Dataset excerpt

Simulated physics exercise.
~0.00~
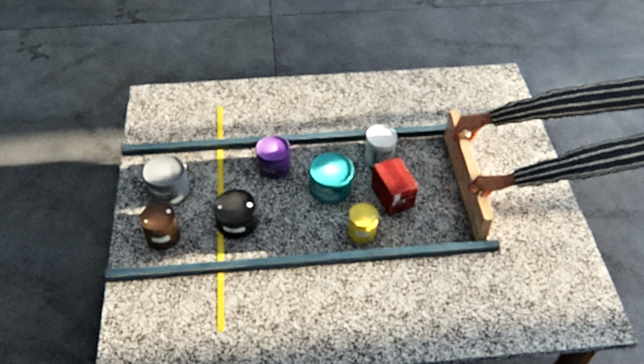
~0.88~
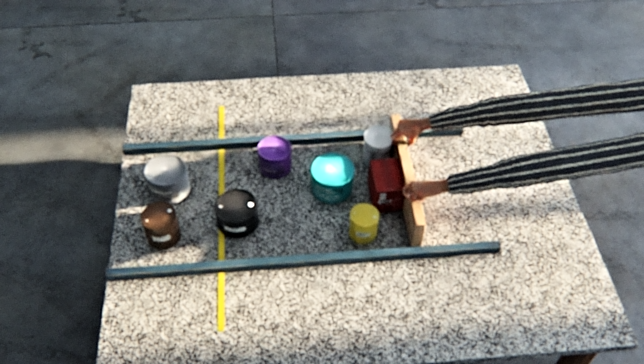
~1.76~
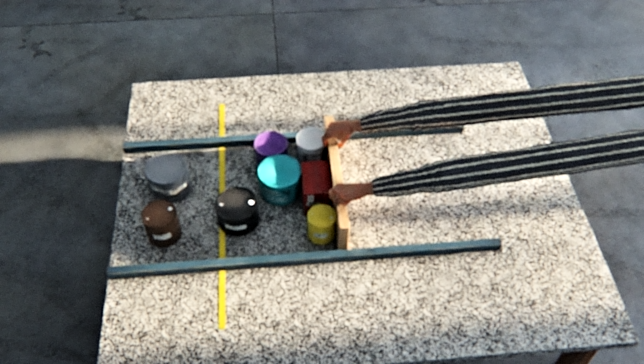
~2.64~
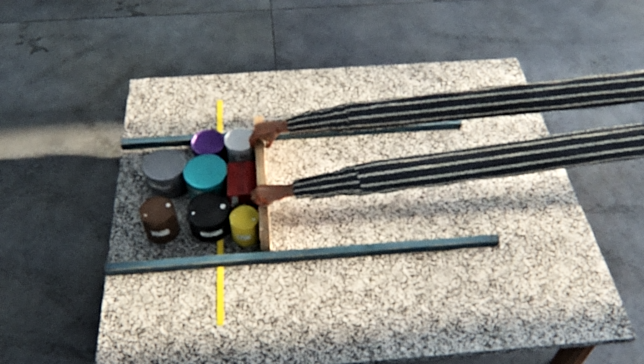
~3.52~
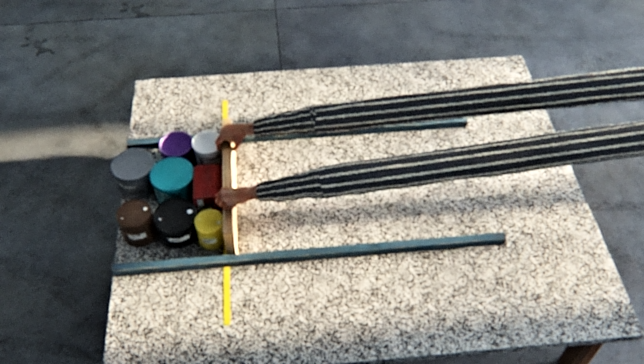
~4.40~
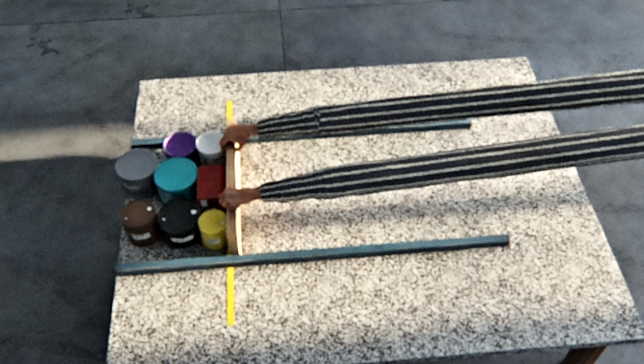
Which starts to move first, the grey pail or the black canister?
The black canister starts to move first. The grey pail only gets shoved left after that.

Set problem
Are you able to set down all the lines above exactly, without any pictures?

Response
Simulated physics exercise.
~0.00~
~0.88~
~1.76~
~2.64~
~3.52~
~4.40~
Which starts to move first, the grey pail or the black canister?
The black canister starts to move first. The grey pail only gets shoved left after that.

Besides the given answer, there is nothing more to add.